◆ **DIRECTIONS**: The lines to be copied run from the one containing "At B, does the" to the end of the material below; reproduce them exactly, including both ends, and nothing more.

◆ **RECORDED DATA**:
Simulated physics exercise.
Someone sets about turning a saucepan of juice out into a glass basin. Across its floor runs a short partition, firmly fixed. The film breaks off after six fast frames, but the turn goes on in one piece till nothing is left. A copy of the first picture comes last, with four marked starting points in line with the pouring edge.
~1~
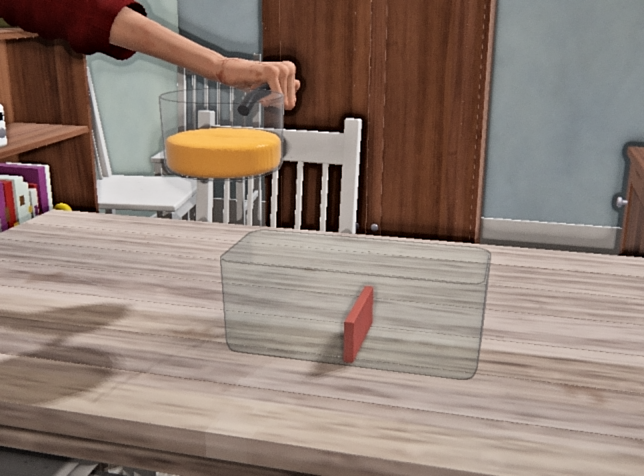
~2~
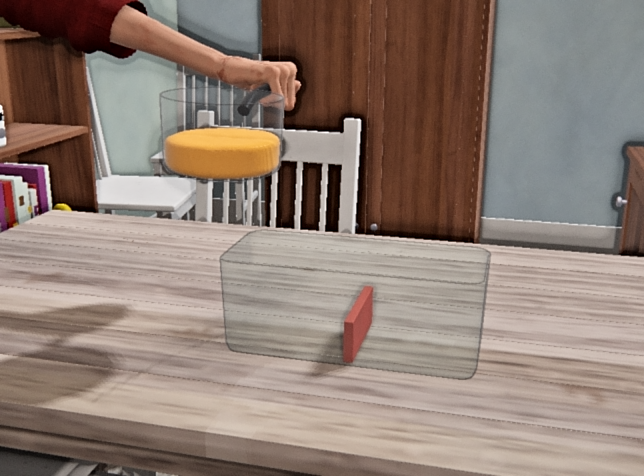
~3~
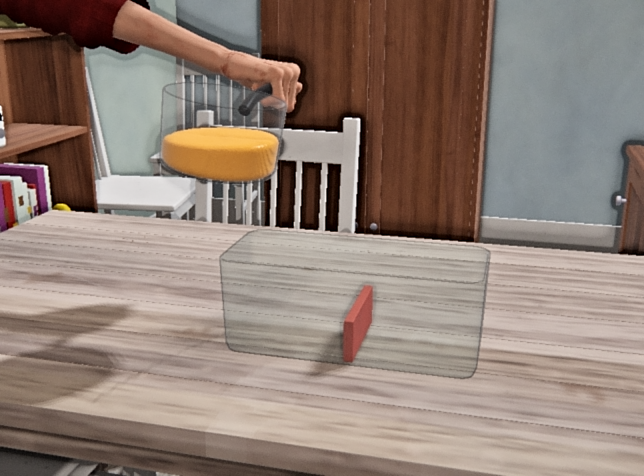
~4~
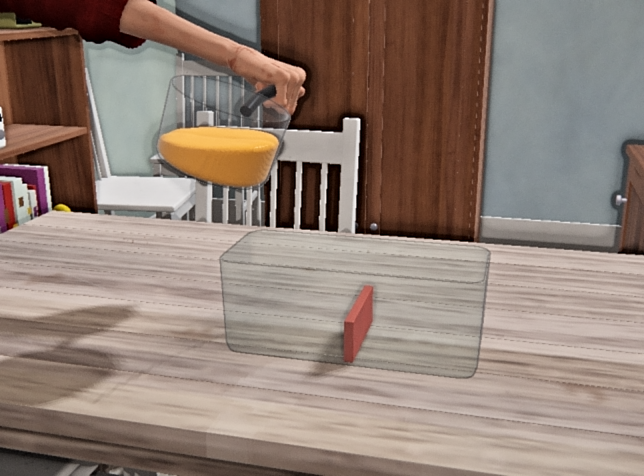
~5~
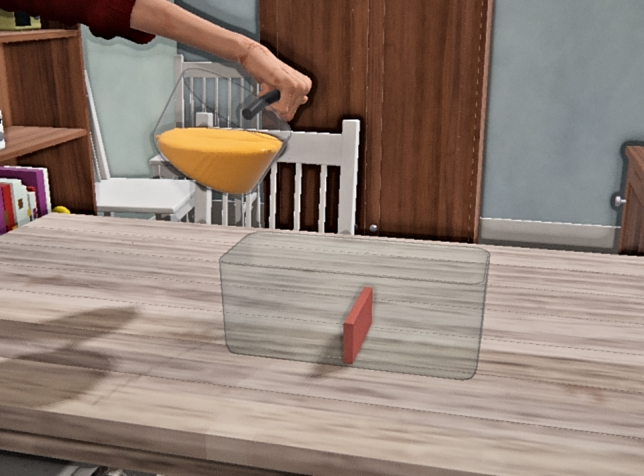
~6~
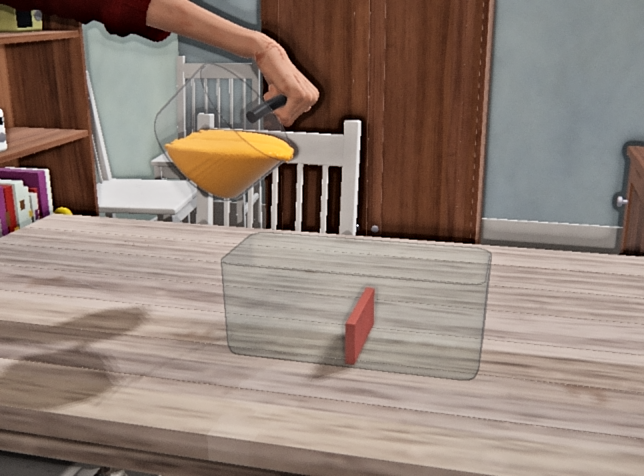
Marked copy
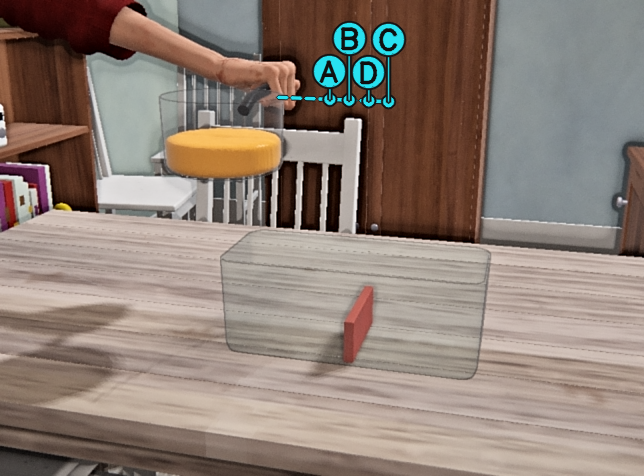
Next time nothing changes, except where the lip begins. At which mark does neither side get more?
The best dot is A.
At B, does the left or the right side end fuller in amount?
The right one.
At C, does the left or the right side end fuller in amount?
More ends on the right.
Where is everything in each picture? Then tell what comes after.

◆ **TASK OUTPUT**:
At B, does the left or the right side end fuller in amount?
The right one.
At C, does the left or the right side end fuller in amount?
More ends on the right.
Where is everything in each picture? Then tell what comes after.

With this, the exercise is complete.